** begin **

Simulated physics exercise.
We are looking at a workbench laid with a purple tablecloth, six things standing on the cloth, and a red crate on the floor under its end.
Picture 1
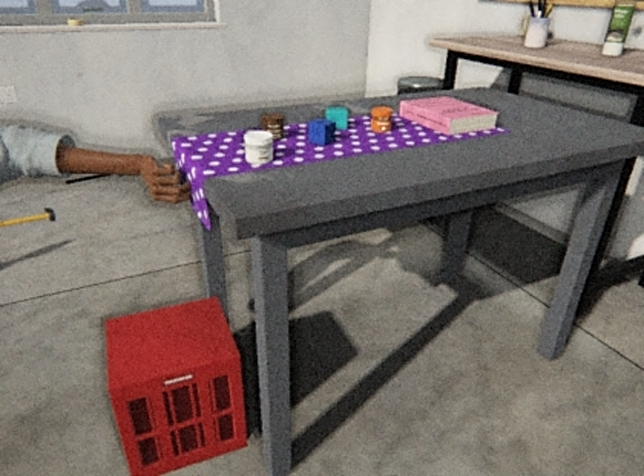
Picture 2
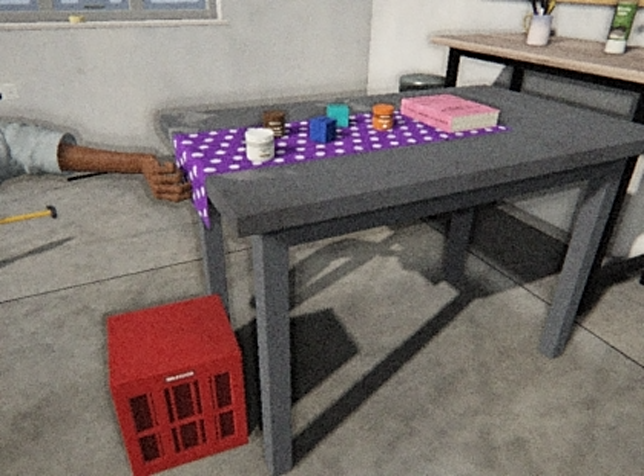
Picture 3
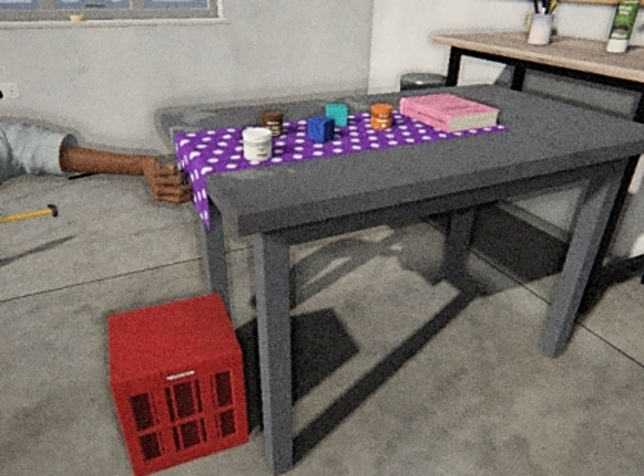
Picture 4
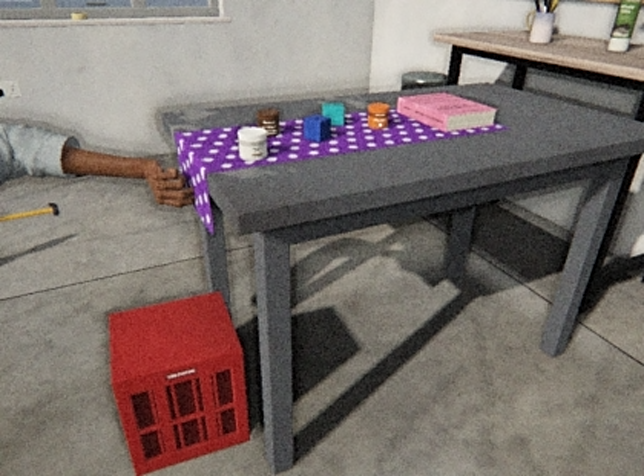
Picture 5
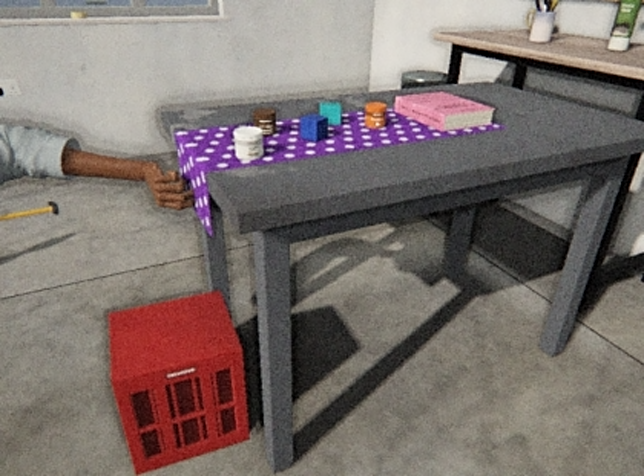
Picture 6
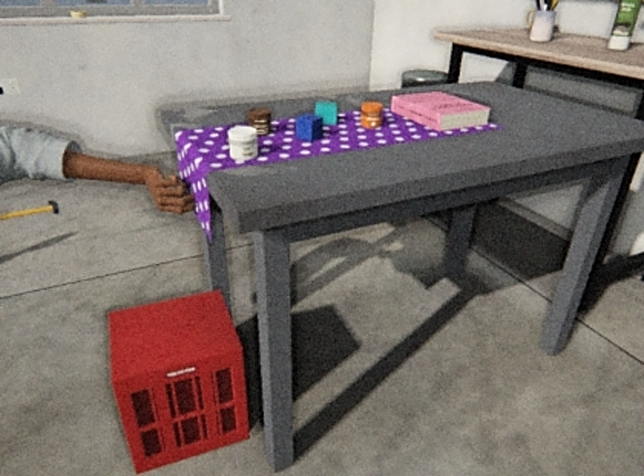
A hand tugs a purple spotted cloth slightly left along a table, carrying the items on it.
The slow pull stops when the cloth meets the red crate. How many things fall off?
The count of fallen things is three.
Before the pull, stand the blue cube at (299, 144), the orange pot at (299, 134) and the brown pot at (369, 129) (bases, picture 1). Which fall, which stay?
The blue cube is carried off, the orange pot goes over, the brown pot does not fall.
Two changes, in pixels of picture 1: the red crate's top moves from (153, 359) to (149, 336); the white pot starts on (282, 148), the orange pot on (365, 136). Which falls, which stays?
The white pot goes over, the orange pot stays on.
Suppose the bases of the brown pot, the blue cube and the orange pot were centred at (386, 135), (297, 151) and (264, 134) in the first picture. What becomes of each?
The brown pot remains up, the blue cube goes over, the orange pot goes over.
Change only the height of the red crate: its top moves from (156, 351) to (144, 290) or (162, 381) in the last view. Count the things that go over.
In that case 1 and 4.
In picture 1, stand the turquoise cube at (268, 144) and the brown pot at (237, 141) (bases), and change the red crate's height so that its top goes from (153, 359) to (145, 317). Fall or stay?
The turquoise cube tumbles off; the brown pot falls.
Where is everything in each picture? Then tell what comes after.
In the first picture, hem (210, 231); white pot (259, 135); brown pot (273, 116); blue cube (322, 122); turquoise cube (337, 109); orange pot (382, 109); top of the crate (153, 359).
In the second picture, hem (210, 229); white pot (260, 133).
In the third picture, hem (210, 231); brown pot (272, 113).
In the fourth picture, hem (213, 235); blue cube (318, 118); top of the crate (156, 353).
In the fifth picture, hem (213, 237); turquoise cube (330, 104).
In the sixth picture, hem (211, 242); white pot (243, 131); brown pot (260, 111); blue cube (310, 117); turquoise cube (326, 104); orange pot (372, 105).
A little later, hem near (199, 250); white pot gone.
Next, hem near (203, 300); white pot and brown pot gone.
Later still, hem on the crate; white pot, brown pot and blue cube gone.
When it is over, hem on the crate; white pot, brown pot and blue cube gone. It carries off three.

** end **

→ Work to do
Give an exact reproduction of every line, leaving out any picture.

→ Result below
Simulated physics exercise.
We are looking at a workbench laid with a purple tablecloth, six things standing on the cloth, and a red crate on the floor under its end.
Picture 1
Picture 2
Picture 3
Picture 4
Picture 5
Picture 6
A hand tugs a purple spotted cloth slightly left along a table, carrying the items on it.
The slow pull stops when the cloth meets the red crate. How many things fall off?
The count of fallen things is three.
Before the pull, stand the blue cube at (299, 144), the orange pot at (299, 134) and the brown pot at (369, 129) (bases, picture 1). Which fall, which stay?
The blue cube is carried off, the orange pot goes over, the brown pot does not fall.
Two changes, in pixels of picture 1: the red crate's top moves from (153, 359) to (149, 336); the white pot starts on (282, 148), the orange pot on (365, 136). Which falls, which stays?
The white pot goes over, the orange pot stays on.
Suppose the bases of the brown pot, the blue cube and the orange pot were centred at (386, 135), (297, 151) and (264, 134) in the first picture. What becomes of each?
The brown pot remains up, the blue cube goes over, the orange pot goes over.
Change only the height of the red crate: its top moves from (156, 351) to (144, 290) or (162, 381) in the last view. Count the things that go over.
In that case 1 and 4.
In picture 1, stand the turquoise cube at (268, 144) and the brown pot at (237, 141) (bases), and change the red crate's height so that its top goes from (153, 359) to (145, 317). Fall or stay?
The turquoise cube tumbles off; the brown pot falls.
Where is everything in each picture? Then tell what comes after.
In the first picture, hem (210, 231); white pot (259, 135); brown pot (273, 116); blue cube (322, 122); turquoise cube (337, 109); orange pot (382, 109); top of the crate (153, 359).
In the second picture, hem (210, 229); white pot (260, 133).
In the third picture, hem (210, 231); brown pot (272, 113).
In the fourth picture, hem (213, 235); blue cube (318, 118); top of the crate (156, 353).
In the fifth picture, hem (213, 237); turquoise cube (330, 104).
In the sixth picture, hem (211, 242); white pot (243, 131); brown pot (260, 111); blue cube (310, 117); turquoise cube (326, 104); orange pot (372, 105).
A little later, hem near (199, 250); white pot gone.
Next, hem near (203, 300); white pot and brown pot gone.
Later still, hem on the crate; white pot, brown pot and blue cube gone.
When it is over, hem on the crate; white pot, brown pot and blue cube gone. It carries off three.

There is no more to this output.